(Items from a data source)

■ ■ ■

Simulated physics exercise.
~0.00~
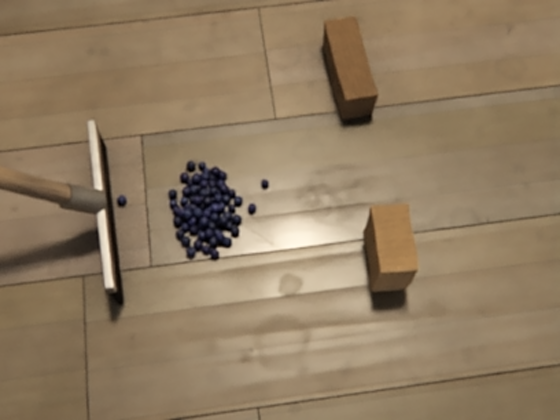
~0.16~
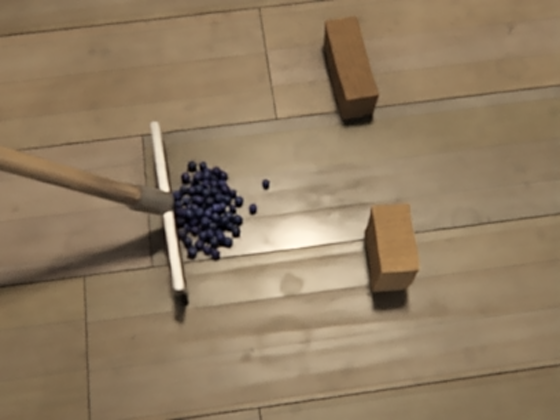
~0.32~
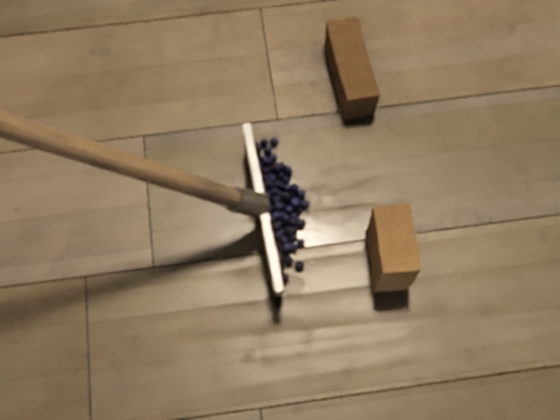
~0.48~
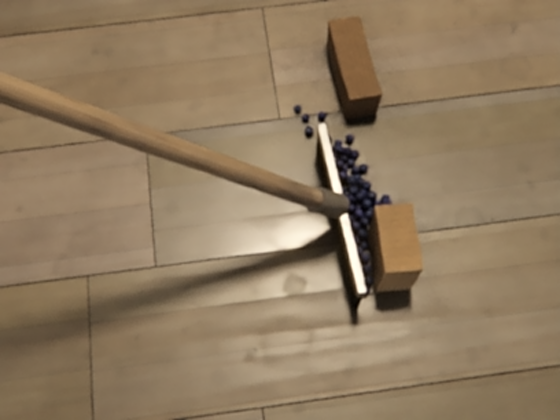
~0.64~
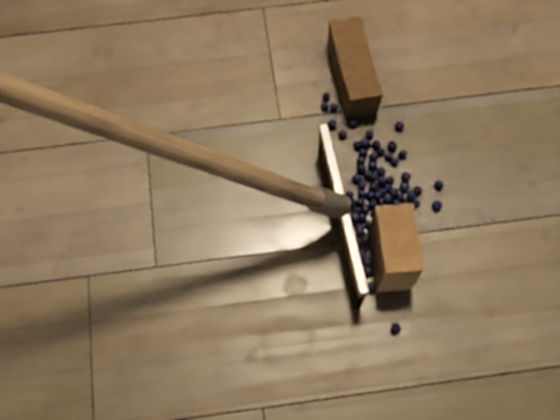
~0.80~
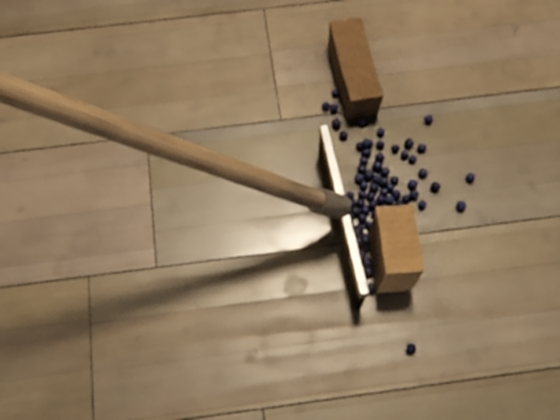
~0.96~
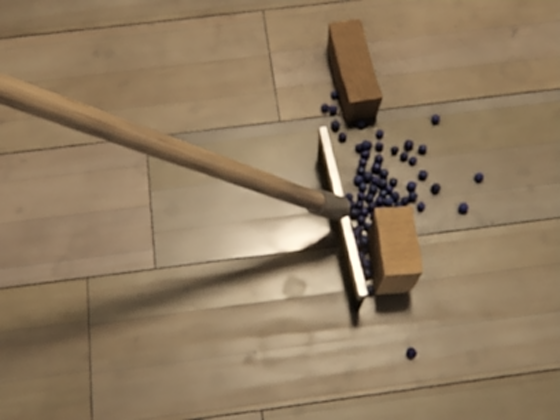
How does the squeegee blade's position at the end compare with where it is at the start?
The blade starts at the left, short of the blueberries, and ends farther right, stopped close beside the lower block.
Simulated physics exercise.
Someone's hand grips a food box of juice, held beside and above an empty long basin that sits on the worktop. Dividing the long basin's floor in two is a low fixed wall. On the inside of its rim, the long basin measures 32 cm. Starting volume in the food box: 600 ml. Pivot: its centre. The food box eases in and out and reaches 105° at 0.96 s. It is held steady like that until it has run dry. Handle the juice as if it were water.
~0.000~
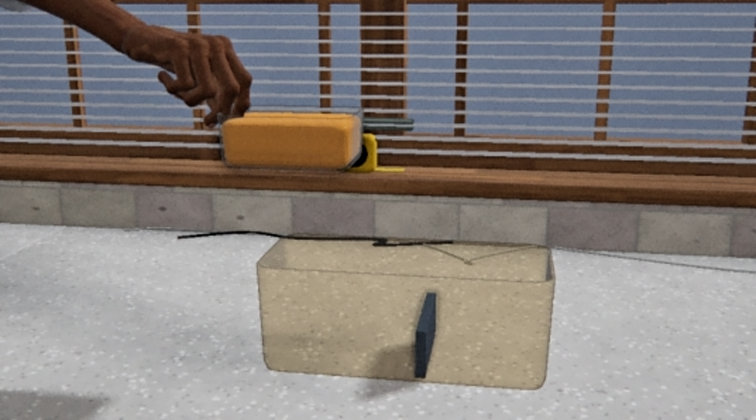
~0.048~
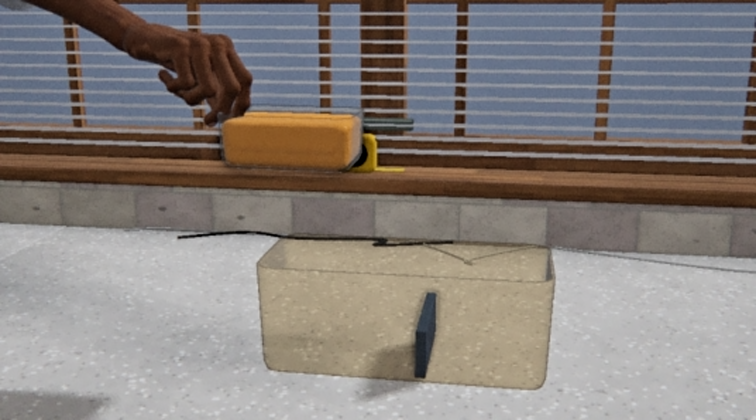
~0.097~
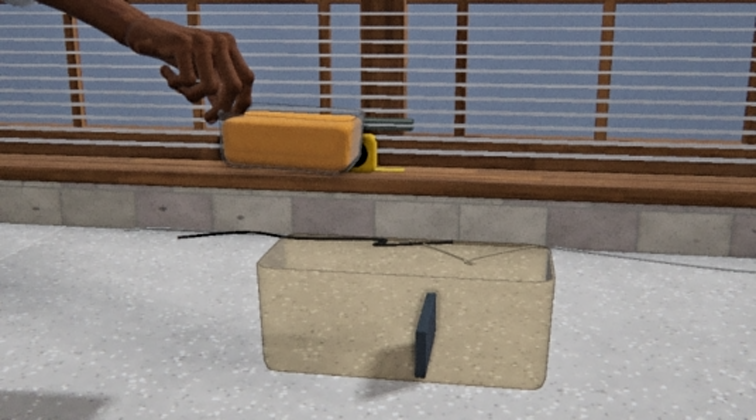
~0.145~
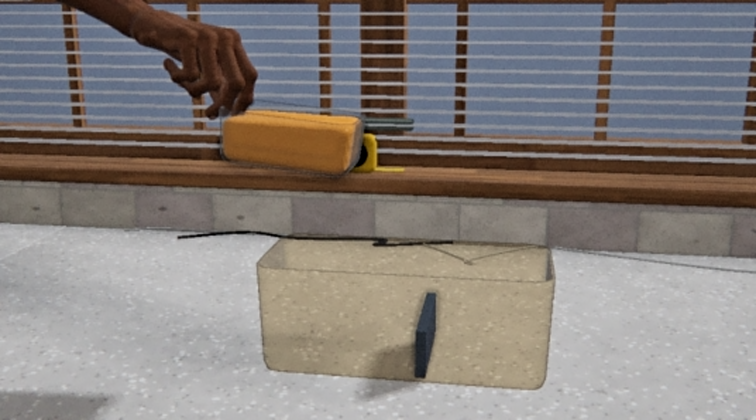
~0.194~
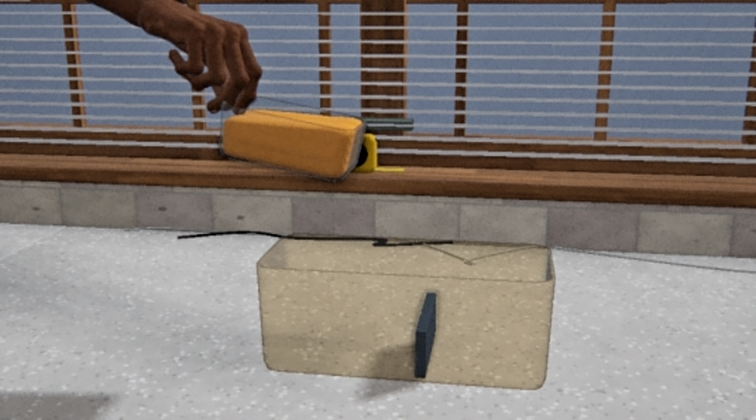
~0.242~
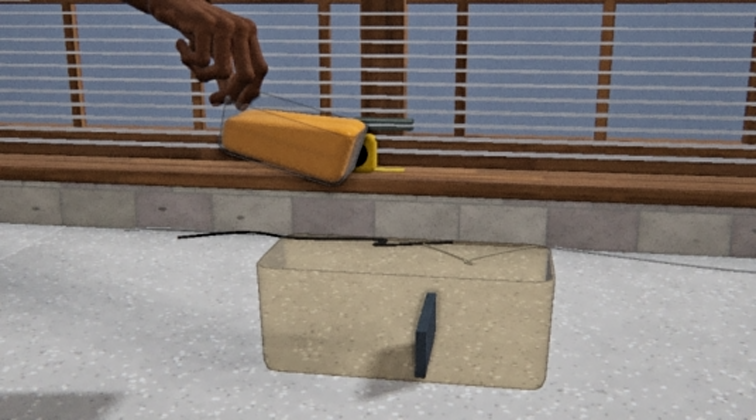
The clip opens with a hand at the left above a level orange box, held beside and above an empty, pale long basin on a speckled worktop. The box then slowly tilts, its right end dipping slightly while the hand shifts a little right and the basin stays still.
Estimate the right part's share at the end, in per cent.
Roughly 35 per cent is in the right part.
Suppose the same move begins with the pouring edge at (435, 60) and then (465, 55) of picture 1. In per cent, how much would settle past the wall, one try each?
Respectively 75 and 70 %.
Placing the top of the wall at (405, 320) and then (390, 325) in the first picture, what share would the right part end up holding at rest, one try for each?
In order, 65 and 70 per cent.
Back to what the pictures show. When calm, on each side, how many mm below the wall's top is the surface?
Noted: Left near 40 mm, right near 44 mm.
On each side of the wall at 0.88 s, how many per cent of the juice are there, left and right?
Near 52 on the left, 34 on the right.
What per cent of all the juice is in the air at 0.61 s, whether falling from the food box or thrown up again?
Near 46 per cent at that moment.
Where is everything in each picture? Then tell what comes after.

■ ■ ■

**Problem description:**
Retype every record above exactly as written, but leave out the pictures.

**Result below:**
Simulated physics exercise.
~0.00~
~0.16~
~0.32~
~0.48~
~0.64~
~0.80~
~0.96~
How does the squeegee blade's position at the end compare with where it is at the start?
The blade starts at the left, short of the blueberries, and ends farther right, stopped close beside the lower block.
Simulated physics exercise.
Someone's hand grips a food box of juice, held beside and above an empty long basin that sits on the worktop. Dividing the long basin's floor in two is a low fixed wall. On the inside of its rim, the long basin measures 32 cm. Starting volume in the food box: 600 ml. Pivot: its centre. The food box eases in and out and reaches 105° at 0.96 s. It is held steady like that until it has run dry. Handle the juice as if it were water.
~0.000~
~0.048~
~0.097~
~0.145~
~0.194~
~0.242~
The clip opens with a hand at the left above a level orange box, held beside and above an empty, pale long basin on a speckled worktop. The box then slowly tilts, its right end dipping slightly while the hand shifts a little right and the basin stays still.
Estimate the right part's share at the end, in per cent.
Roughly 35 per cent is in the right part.
Suppose the same move begins with the pouring edge at (435, 60) and then (465, 55) of picture 1. In per cent, how much would settle past the wall, one try each?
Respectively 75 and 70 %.
Placing the top of the wall at (405, 320) and then (390, 325) in the first picture, what share would the right part end up holding at rest, one try for each?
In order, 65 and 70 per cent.
Back to what the pictures show. When calm, on each side, how many mm below the wall's top is the surface?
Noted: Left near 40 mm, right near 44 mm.
On each side of the wall at 0.88 s, how many per cent of the juice are there, left and right?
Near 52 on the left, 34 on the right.
What per cent of all the juice is in the air at 0.61 s, whether falling from the food box or thrown up again?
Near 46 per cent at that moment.
Where is everything in each picture? Then tell what comes after.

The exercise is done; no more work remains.